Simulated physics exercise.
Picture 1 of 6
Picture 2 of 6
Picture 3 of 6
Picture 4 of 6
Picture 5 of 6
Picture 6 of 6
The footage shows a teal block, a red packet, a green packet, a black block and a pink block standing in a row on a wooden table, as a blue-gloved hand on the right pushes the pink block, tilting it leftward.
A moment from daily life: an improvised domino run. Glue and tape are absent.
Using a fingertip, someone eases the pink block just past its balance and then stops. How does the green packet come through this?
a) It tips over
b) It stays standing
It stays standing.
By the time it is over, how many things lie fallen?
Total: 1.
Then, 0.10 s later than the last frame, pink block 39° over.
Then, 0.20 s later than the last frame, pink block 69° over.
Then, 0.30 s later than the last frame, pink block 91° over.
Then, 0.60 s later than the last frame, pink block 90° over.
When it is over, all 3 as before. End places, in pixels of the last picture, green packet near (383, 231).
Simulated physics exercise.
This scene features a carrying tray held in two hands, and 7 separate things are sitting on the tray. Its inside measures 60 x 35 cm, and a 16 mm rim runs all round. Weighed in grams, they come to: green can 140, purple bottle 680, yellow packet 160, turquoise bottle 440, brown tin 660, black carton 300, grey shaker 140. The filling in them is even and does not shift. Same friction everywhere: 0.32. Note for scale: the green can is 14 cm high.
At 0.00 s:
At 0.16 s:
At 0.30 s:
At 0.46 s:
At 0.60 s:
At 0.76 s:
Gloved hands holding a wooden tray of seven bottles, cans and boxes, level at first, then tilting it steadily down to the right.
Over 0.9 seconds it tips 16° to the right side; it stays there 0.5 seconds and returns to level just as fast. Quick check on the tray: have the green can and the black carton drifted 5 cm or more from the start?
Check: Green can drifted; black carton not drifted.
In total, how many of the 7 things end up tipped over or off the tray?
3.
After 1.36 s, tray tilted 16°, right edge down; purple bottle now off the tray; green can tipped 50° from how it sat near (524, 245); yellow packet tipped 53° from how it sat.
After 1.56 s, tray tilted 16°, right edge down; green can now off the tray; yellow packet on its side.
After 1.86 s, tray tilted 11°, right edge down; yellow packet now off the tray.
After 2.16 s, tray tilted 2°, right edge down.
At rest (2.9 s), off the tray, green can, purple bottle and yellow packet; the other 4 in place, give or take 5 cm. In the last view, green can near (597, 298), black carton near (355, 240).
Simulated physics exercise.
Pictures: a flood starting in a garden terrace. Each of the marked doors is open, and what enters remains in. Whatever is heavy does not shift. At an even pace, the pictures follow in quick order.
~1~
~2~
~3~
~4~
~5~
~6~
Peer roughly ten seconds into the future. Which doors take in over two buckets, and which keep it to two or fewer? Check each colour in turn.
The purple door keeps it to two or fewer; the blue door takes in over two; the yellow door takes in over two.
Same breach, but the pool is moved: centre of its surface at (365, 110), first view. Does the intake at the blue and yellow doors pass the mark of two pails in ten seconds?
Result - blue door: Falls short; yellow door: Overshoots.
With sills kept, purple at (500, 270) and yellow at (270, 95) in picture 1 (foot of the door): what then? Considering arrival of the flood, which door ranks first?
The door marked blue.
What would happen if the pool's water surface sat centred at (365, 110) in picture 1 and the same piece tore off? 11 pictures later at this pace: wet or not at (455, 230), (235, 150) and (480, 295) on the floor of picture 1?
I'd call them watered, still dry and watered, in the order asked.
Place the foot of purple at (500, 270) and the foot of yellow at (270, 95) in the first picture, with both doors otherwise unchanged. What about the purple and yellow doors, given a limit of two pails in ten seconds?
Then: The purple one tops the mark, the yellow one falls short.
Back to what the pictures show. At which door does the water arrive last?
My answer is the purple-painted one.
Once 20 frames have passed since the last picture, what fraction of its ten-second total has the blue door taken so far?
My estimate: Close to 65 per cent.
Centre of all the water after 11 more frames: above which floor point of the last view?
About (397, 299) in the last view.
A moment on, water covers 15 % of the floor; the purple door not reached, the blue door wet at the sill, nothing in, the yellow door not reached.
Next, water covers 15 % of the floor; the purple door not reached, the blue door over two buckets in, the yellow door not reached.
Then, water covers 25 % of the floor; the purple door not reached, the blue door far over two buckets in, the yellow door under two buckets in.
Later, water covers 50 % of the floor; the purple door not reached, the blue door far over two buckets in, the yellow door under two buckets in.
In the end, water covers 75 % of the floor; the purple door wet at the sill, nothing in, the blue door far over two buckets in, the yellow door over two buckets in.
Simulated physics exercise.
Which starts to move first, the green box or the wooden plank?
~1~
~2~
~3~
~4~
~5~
++++++++
Set exercise: Transcribe every record above exactly as it appears.

Result for this task:
Simulated physics exercise.
Picture 1 of 6
Picture 2 of 6
Picture 3 of 6
Picture 4 of 6
Picture 5 of 6
Picture 6 of 6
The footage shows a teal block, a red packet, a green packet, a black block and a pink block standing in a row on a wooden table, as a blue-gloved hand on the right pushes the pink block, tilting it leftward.
A moment from daily life: an improvised domino run. Glue and tape are absent.
Using a fingertip, someone eases the pink block just past its balance and then stops. How does the green packet come through this?
a) It tips over
b) It stays standing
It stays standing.
By the time it is over, how many things lie fallen?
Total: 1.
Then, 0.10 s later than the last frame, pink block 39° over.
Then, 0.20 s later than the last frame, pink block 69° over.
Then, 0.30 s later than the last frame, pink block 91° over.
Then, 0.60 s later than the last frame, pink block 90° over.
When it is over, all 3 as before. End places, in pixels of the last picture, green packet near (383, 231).
Simulated physics exercise.
This scene features a carrying tray held in two hands, and 7 separate things are sitting on the tray. Its inside measures 60 x 35 cm, and a 16 mm rim runs all round. Weighed in grams, they come to: green can 140, purple bottle 680, yellow packet 160, turquoise bottle 440, brown tin 660, black carton 300, grey shaker 140. The filling in them is even and does not shift. Same friction everywhere: 0.32. Note for scale: the green can is 14 cm high.
At 0.00 s:
At 0.16 s:
At 0.30 s:
At 0.46 s:
At 0.60 s:
At 0.76 s:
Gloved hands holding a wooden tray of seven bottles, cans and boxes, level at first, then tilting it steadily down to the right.
Over 0.9 seconds it tips 16° to the right side; it stays there 0.5 seconds and returns to level just as fast. Quick check on the tray: have the green can and the black carton drifted 5 cm or more from the start?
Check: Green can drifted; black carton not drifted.
In total, how many of the 7 things end up tipped over or off the tray?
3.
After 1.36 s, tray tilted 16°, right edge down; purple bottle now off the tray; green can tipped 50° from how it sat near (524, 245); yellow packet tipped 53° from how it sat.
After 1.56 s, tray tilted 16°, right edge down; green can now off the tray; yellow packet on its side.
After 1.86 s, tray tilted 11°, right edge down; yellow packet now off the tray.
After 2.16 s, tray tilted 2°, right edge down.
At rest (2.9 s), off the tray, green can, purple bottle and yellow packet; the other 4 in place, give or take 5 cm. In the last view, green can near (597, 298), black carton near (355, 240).
Simulated physics exercise.
Pictures: a flood starting in a garden terrace. Each of the marked doors is open, and what enters remains in. Whatever is heavy does not shift. At an even pace, the pictures follow in quick order.
~1~
~2~
~3~
~4~
~5~
~6~
Peer roughly ten seconds into the future. Which doors take in over two buckets, and which keep it to two or fewer? Check each colour in turn.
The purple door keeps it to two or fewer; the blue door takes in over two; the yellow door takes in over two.
Same breach, but the pool is moved: centre of its surface at (365, 110), first view. Does the intake at the blue and yellow doors pass the mark of two pails in ten seconds?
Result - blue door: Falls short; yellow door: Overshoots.
With sills kept, purple at (500, 270) and yellow at (270, 95) in picture 1 (foot of the door): what then? Considering arrival of the flood, which door ranks first?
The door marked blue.
What would happen if the pool's water surface sat centred at (365, 110) in picture 1 and the same piece tore off? 11 pictures later at this pace: wet or not at (455, 230), (235, 150) and (480, 295) on the floor of picture 1?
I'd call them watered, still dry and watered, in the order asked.
Place the foot of purple at (500, 270) and the foot of yellow at (270, 95) in the first picture, with both doors otherwise unchanged. What about the purple and yellow doors, given a limit of two pails in ten seconds?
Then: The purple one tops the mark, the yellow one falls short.
Back to what the pictures show. At which door does the water arrive last?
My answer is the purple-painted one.
Once 20 frames have passed since the last picture, what fraction of its ten-second total has the blue door taken so far?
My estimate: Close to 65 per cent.
Centre of all the water after 11 more frames: above which floor point of the last view?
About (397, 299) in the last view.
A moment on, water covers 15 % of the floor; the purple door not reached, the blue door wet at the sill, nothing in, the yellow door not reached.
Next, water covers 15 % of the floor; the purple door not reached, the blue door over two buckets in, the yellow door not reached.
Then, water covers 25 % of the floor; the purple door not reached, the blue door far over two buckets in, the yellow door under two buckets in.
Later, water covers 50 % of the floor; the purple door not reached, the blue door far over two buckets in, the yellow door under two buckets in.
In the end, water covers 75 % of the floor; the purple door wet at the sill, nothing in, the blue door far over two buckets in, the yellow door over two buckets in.
Simulated physics exercise.
Which starts to move first, the green box or the wooden plank?
~1~
~2~
~3~
~4~
~5~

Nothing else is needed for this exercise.